◆ YOUR TASK ◆
Set down exactly the lines from the one containing "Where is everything" through the end of the records below, both included, and nothing else.

- - - - - - -

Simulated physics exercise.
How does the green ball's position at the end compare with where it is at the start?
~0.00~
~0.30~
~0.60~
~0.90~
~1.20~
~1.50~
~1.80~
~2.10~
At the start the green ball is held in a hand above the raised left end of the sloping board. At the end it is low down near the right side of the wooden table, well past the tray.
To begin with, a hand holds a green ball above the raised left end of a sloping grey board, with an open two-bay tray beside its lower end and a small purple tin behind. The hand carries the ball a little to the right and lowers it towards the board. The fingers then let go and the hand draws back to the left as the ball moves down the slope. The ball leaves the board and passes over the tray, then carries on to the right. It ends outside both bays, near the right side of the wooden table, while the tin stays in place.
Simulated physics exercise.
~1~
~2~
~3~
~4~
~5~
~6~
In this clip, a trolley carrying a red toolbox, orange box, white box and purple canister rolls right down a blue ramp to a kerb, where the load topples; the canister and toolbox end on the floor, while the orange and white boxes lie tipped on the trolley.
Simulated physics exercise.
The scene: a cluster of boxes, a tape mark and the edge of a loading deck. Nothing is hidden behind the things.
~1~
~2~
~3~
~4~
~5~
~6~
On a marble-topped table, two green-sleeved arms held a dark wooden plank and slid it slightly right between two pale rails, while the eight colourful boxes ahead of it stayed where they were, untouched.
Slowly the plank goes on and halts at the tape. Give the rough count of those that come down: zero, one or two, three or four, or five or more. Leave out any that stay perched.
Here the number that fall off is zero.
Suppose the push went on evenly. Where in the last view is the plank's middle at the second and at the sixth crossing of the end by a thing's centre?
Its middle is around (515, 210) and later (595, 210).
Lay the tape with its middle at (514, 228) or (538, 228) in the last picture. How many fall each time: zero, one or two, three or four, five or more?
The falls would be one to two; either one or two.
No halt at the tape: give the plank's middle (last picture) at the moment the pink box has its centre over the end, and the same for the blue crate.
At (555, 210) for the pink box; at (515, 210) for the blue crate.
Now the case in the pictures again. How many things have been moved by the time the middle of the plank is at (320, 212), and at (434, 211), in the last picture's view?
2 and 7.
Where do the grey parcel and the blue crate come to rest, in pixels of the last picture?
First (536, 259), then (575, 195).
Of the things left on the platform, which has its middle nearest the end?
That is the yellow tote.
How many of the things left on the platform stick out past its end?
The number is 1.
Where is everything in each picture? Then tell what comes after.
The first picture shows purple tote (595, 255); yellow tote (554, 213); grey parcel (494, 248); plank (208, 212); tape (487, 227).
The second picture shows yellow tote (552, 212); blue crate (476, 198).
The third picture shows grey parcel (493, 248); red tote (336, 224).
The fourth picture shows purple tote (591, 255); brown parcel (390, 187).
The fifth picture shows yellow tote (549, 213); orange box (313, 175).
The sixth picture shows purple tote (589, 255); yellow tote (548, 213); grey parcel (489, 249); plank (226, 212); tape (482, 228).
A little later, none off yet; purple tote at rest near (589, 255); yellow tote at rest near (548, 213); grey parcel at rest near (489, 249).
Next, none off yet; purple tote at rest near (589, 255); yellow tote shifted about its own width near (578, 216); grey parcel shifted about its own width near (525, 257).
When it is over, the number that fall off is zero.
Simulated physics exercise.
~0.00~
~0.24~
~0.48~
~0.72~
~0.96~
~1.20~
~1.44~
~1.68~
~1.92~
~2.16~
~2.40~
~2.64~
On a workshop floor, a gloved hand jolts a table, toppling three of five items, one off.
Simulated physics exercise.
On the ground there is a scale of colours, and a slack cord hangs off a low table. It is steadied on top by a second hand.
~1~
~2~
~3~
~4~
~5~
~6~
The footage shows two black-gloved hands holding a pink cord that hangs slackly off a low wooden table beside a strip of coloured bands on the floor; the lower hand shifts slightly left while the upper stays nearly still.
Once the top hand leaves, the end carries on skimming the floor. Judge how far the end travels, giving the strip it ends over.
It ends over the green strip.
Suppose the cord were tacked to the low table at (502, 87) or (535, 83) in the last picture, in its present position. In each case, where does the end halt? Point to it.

- - - - - - -

◆ WRITTEN RESPONSE ◆
Where is everything in each picture? Then tell what comes after.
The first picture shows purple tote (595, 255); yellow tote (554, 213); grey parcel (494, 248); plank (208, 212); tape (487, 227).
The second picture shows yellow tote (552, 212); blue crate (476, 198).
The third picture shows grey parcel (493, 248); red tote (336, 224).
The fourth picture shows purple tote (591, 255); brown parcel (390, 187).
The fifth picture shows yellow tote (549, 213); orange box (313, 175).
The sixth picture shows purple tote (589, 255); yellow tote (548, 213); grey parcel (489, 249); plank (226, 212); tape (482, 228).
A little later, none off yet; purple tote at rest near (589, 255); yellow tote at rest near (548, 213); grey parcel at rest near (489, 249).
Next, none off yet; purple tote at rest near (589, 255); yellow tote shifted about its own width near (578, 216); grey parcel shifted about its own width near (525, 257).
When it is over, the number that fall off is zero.
Simulated physics exercise.
~0.00~
~0.24~
~0.48~
~0.72~
~0.96~
~1.20~
~1.44~
~1.68~
~1.92~
~2.16~
~2.40~
~2.64~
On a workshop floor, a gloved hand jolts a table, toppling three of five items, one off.
Simulated physics exercise.
On the ground there is a scale of colours, and a slack cord hangs off a low table. It is steadied on top by a second hand.
~1~
~2~
~3~
~4~
~5~
~6~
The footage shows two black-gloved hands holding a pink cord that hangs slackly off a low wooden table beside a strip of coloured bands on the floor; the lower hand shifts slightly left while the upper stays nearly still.
Once the top hand leaves, the end carries on skimming the floor. Judge how far the end travels, giving the strip it ends over.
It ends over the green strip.
Suppose the cord were tacked to the low table at (502, 87) or (535, 83) in the last picture, in its present position. In each case, where does the end halt? Point to it.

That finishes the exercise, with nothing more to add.